## [Task details]
From the entries that follow, pick out all lines holding "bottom".

═════ Items

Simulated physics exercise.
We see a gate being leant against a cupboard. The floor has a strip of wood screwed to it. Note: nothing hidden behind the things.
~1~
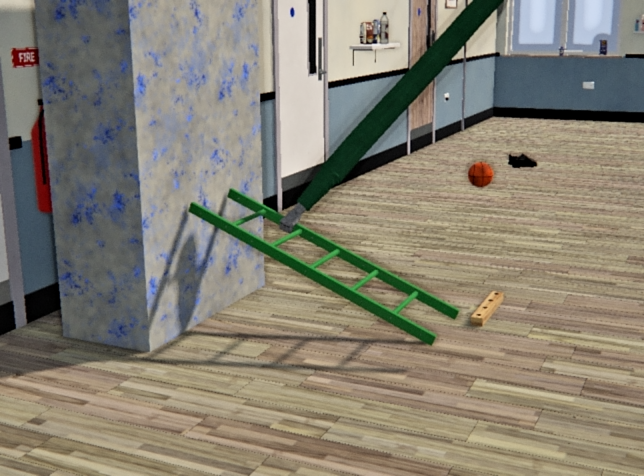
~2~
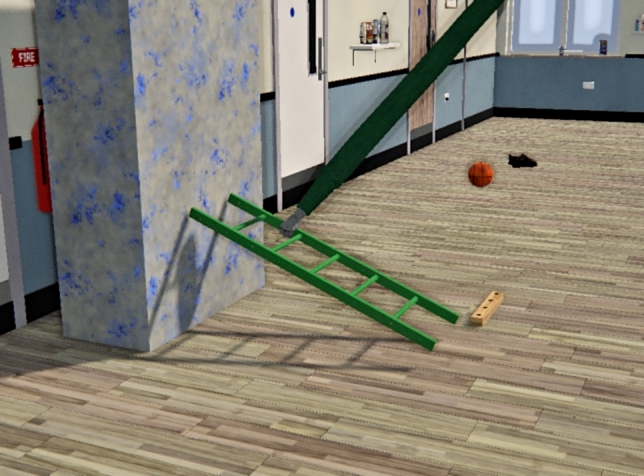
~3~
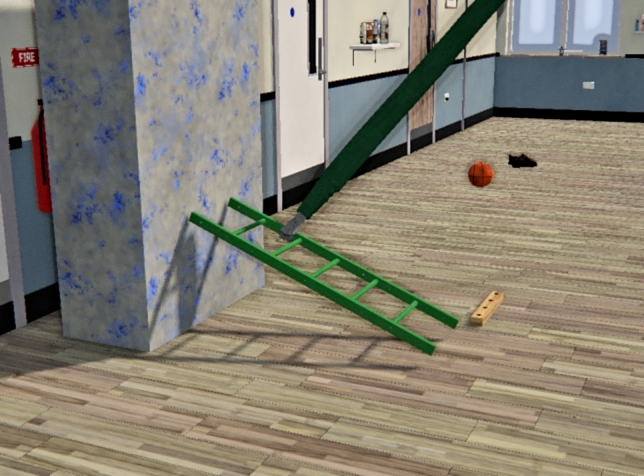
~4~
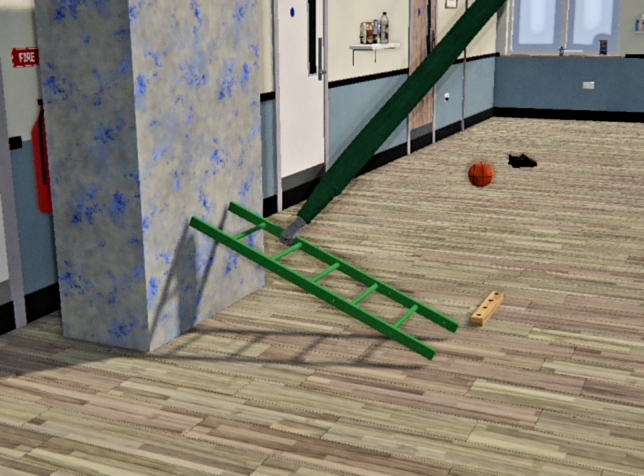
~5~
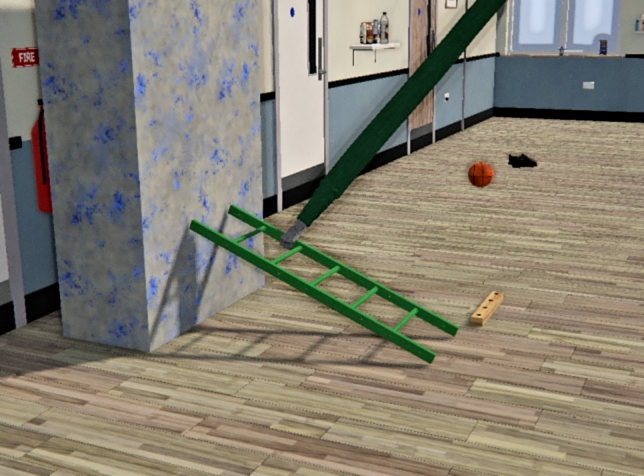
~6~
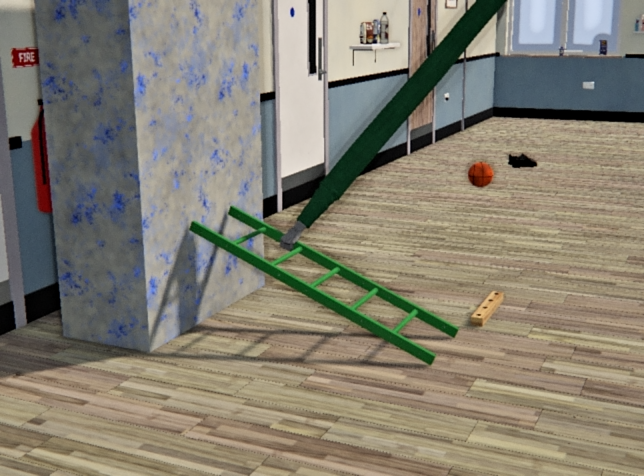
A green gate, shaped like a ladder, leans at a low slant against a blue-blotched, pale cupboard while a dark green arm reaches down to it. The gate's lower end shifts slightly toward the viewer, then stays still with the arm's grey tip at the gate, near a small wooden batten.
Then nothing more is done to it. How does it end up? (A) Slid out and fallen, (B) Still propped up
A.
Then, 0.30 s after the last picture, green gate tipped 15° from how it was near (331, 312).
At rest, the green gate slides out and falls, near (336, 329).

══════════
═════ Items

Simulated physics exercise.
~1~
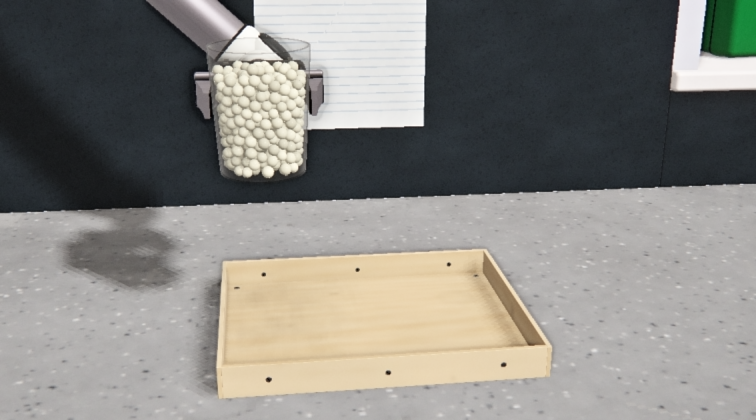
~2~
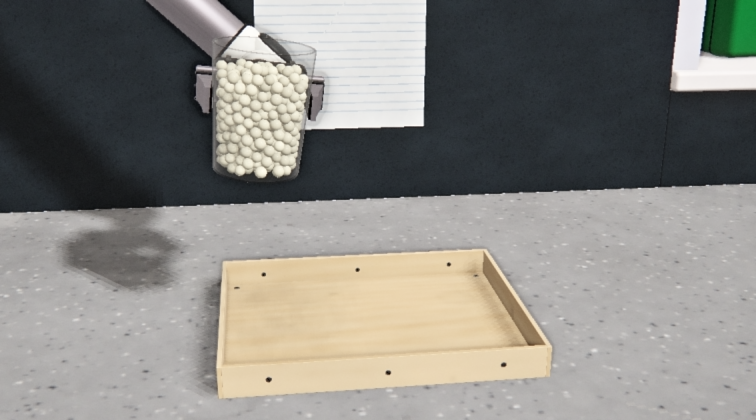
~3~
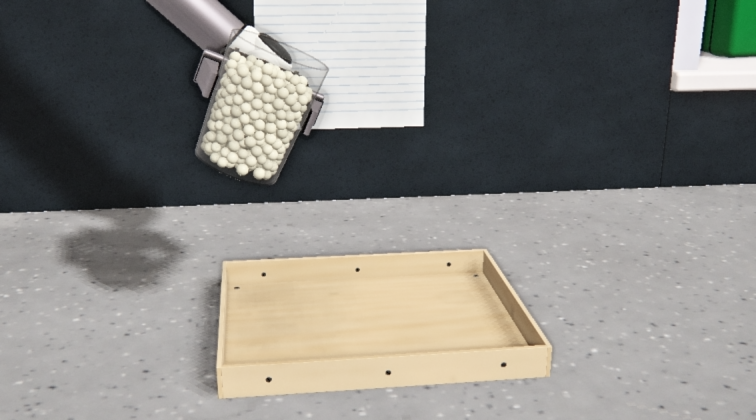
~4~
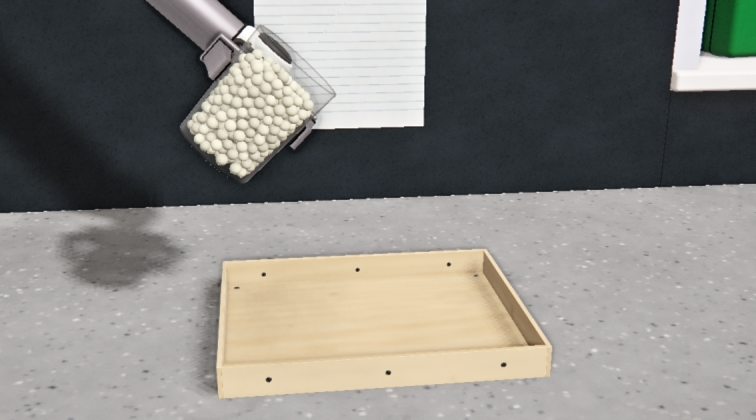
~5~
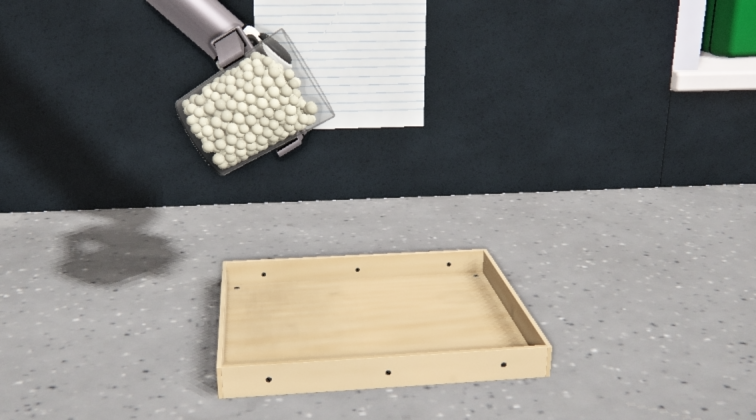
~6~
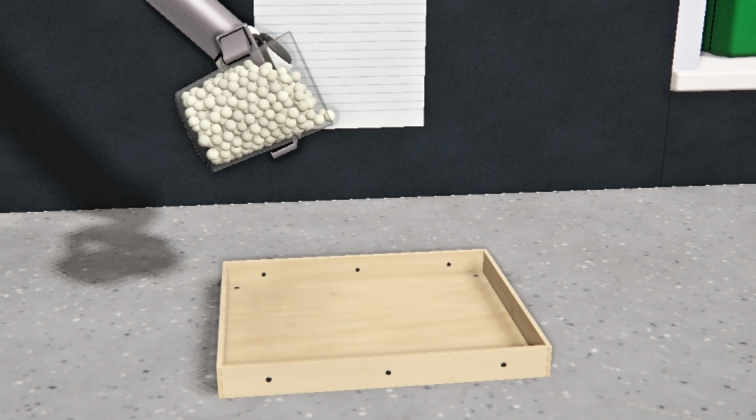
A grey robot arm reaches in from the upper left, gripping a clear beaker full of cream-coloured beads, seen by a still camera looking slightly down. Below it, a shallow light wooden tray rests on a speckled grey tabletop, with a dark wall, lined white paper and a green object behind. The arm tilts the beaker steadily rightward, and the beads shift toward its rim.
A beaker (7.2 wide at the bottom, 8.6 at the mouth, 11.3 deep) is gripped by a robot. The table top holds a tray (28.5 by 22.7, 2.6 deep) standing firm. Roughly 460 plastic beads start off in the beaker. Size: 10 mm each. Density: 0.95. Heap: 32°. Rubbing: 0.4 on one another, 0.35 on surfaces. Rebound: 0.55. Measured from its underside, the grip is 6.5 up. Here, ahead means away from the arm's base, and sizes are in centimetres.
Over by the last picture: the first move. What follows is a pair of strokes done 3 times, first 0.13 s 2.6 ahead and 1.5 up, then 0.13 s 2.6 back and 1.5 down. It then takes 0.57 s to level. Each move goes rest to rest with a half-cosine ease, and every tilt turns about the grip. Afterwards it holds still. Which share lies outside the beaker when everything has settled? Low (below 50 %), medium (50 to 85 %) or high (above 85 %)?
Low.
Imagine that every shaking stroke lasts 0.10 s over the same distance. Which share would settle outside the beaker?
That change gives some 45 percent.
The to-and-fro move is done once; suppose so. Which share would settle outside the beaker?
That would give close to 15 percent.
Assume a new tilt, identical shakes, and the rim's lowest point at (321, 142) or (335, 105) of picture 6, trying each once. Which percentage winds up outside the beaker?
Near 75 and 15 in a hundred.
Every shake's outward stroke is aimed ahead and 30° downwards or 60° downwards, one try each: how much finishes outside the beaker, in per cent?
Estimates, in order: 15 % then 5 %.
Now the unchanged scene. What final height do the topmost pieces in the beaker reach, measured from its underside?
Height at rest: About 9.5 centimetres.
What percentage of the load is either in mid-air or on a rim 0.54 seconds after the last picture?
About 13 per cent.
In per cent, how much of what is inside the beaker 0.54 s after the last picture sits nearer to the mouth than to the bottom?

══════════

## [Reply]
A beaker (7.2 wide at the bottom, 8.6 at the mouth, 11.3 deep) is gripped by a robot. The table top holds a tray (28.5 by 22.7, 2.6 deep) standing firm. Roughly 460 plastic beads start off in the beaker. Size: 10 mm each. Density: 0.95. Heap: 32°. Rubbing: 0.4 on one another, 0.35 on surfaces. Rebound: 0.55. Measured from its underside, the grip is 6.5 up. Here, ahead means away from the arm's base, and sizes are in centimetres.
In per cent, how much of what is inside the beaker 0.54 s after the last picture sits nearer to the mouth than to the bottom?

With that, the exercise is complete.